**What is being asked**
Return every record below exactly as written, omitting any pictures.

**Input rows**
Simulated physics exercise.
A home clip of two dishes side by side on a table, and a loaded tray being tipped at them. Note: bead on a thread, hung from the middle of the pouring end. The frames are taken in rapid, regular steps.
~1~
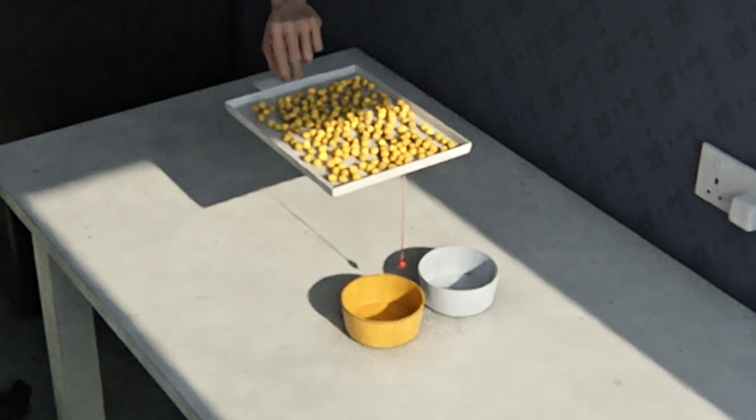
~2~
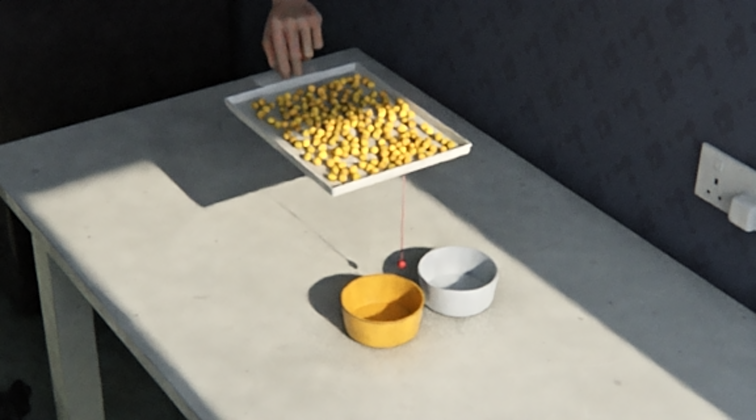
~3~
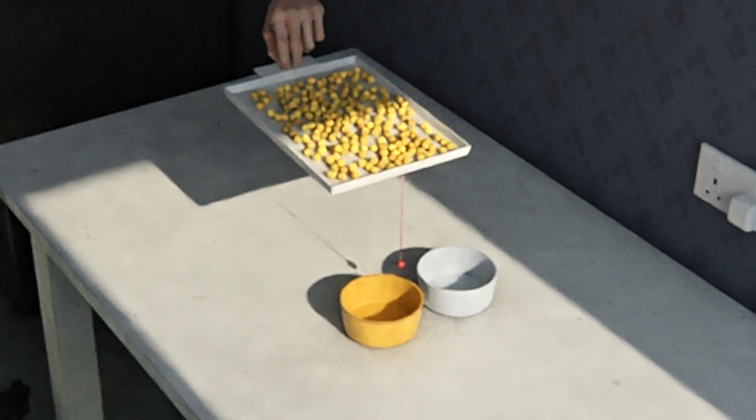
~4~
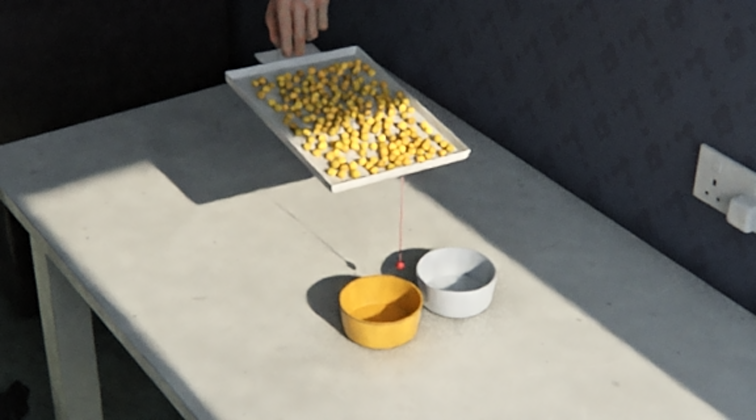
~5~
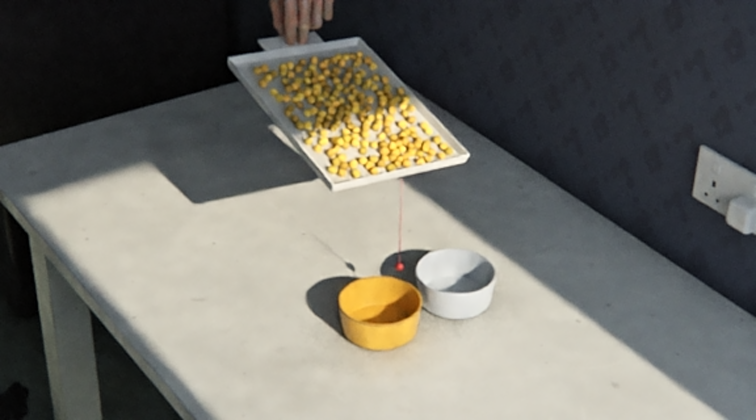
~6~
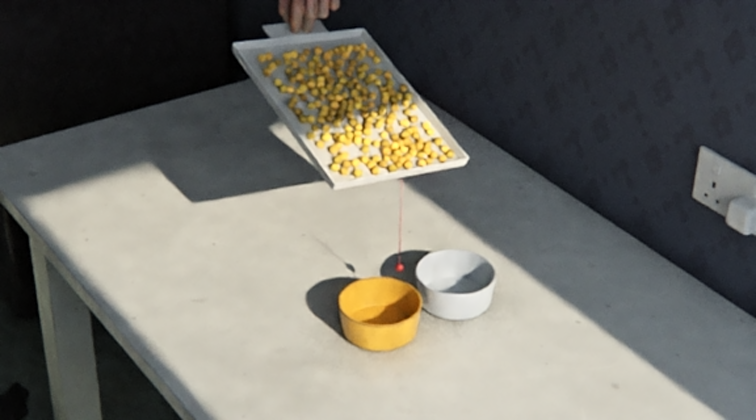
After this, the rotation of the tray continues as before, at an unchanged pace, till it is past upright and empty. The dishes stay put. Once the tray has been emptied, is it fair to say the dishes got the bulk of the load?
Yes, they got more than half.
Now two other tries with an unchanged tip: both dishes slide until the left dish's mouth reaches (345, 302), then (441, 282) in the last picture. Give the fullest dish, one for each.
In the first try it's the one on the right, and in the second it's the one on the left.
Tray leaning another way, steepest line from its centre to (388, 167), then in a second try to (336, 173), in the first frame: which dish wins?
So, first the left-side one, then the left-side one.
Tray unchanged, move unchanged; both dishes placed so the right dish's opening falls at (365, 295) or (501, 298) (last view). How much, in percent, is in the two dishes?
Trial 1 0%, trial 2 10%.
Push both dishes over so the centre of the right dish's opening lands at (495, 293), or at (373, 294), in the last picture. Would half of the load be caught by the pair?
Try 1: Not up to half; try 2: Not up to half.
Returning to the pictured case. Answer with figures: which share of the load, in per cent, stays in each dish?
Left dish: Around 0 in a hundred; right dish: Around 60 in a hundred.
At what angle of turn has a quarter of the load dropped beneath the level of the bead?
That happens at close to 115 degrees.
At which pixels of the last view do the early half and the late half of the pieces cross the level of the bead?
I'd say around (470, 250) at first, then around (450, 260).
Just after the last frame, tray tipped steeply; almost all on the tray; just a few in the air.
A moment on, tray tipped past a quarter turn; almost all on the tray; just a few in the right dish; just a few outside both.
Further on, tray tipped past a quarter turn; just a few in the left dish; roughly two thirds in the right dish; roughly a third outside both.
When it is over, tray tipped past a quarter turn; just a few in the left dish; roughly two thirds in the right dish; roughly a third outside both.
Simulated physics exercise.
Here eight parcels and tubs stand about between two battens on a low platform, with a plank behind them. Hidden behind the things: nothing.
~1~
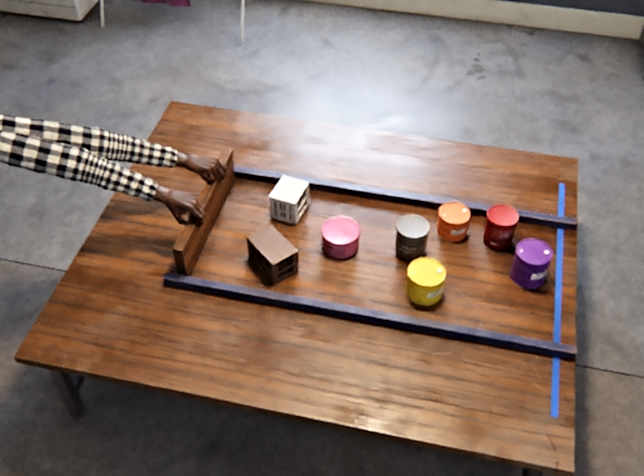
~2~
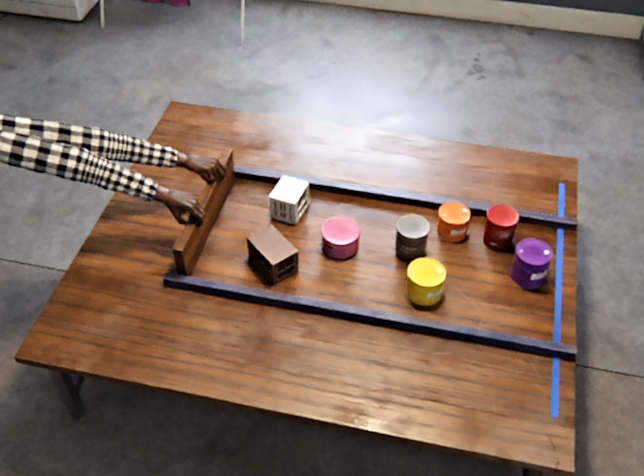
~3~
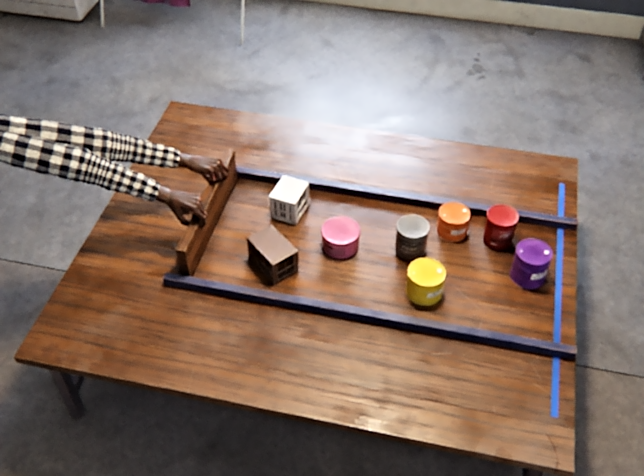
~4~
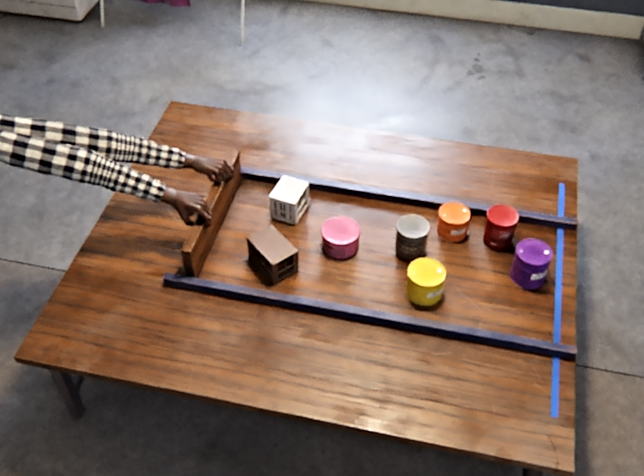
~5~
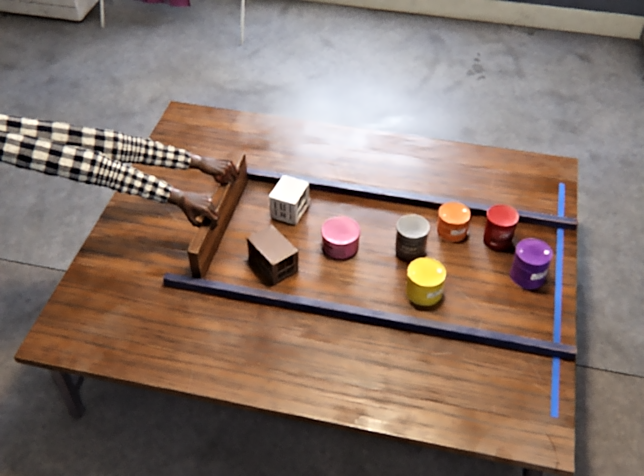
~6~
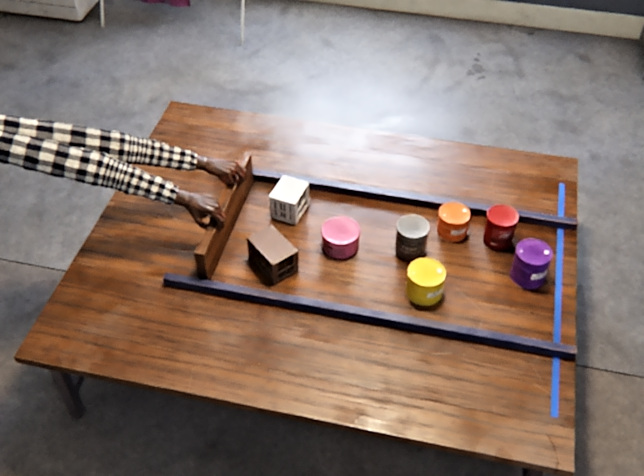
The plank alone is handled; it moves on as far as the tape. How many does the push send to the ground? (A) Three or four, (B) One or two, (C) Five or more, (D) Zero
C, five or more.
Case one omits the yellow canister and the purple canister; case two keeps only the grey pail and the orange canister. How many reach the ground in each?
First try 4, second try 4.
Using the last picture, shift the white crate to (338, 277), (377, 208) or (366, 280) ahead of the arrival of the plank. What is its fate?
In order of the places given, the white crate is gone, then rests steady, then is gone.
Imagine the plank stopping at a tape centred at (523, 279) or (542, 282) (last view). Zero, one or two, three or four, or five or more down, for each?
Result, first to last: Just one or two, at least five.
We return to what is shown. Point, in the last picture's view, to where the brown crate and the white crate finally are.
The brown crate at (576, 319), the white crate at (578, 245).
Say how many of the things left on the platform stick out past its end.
Answer: 2.
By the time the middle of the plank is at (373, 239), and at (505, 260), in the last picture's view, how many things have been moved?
Tally at point one: 4; at point two: 8.
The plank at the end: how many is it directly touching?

**The solution**
Simulated physics exercise.
A home clip of two dishes side by side on a table, and a loaded tray being tipped at them. Note: bead on a thread, hung from the middle of the pouring end. The frames are taken in rapid, regular steps.
~1~
~2~
~3~
~4~
~5~
~6~
After this, the rotation of the tray continues as before, at an unchanged pace, till it is past upright and empty. The dishes stay put. Once the tray has been emptied, is it fair to say the dishes got the bulk of the load?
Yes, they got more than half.
Now two other tries with an unchanged tip: both dishes slide until the left dish's mouth reaches (345, 302), then (441, 282) in the last picture. Give the fullest dish, one for each.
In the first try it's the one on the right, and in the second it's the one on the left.
Tray leaning another way, steepest line from its centre to (388, 167), then in a second try to (336, 173), in the first frame: which dish wins?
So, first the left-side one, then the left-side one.
Tray unchanged, move unchanged; both dishes placed so the right dish's opening falls at (365, 295) or (501, 298) (last view). How much, in percent, is in the two dishes?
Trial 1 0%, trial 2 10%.
Push both dishes over so the centre of the right dish's opening lands at (495, 293), or at (373, 294), in the last picture. Would half of the load be caught by the pair?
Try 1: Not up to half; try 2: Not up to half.
Returning to the pictured case. Answer with figures: which share of the load, in per cent, stays in each dish?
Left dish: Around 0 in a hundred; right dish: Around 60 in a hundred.
At what angle of turn has a quarter of the load dropped beneath the level of the bead?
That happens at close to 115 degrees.
At which pixels of the last view do the early half and the late half of the pieces cross the level of the bead?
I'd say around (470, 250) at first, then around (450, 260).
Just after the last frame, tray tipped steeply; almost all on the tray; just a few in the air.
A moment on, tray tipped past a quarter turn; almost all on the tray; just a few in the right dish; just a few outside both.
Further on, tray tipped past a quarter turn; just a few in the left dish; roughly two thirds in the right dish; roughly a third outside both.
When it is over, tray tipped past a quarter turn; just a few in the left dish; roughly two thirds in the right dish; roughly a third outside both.
Simulated physics exercise.
Here eight parcels and tubs stand about between two battens on a low platform, with a plank behind them. Hidden behind the things: nothing.
~1~
~2~
~3~
~4~
~5~
~6~
The plank alone is handled; it moves on as far as the tape. How many does the push send to the ground? (A) Three or four, (B) One or two, (C) Five or more, (D) Zero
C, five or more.
Case one omits the yellow canister and the purple canister; case two keeps only the grey pail and the orange canister. How many reach the ground in each?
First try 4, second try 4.
Using the last picture, shift the white crate to (338, 277), (377, 208) or (366, 280) ahead of the arrival of the plank. What is its fate?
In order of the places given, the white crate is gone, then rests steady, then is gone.
Imagine the plank stopping at a tape centred at (523, 279) or (542, 282) (last view). Zero, one or two, three or four, or five or more down, for each?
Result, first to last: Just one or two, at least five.
We return to what is shown. Point, in the last picture's view, to where the brown crate and the white crate finally are.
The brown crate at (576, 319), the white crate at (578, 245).
Say how many of the things left on the platform stick out past its end.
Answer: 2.
By the time the middle of the plank is at (373, 239), and at (505, 260), in the last picture's view, how many things have been moved?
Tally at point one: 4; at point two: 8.
The plank at the end: how many is it directly touching?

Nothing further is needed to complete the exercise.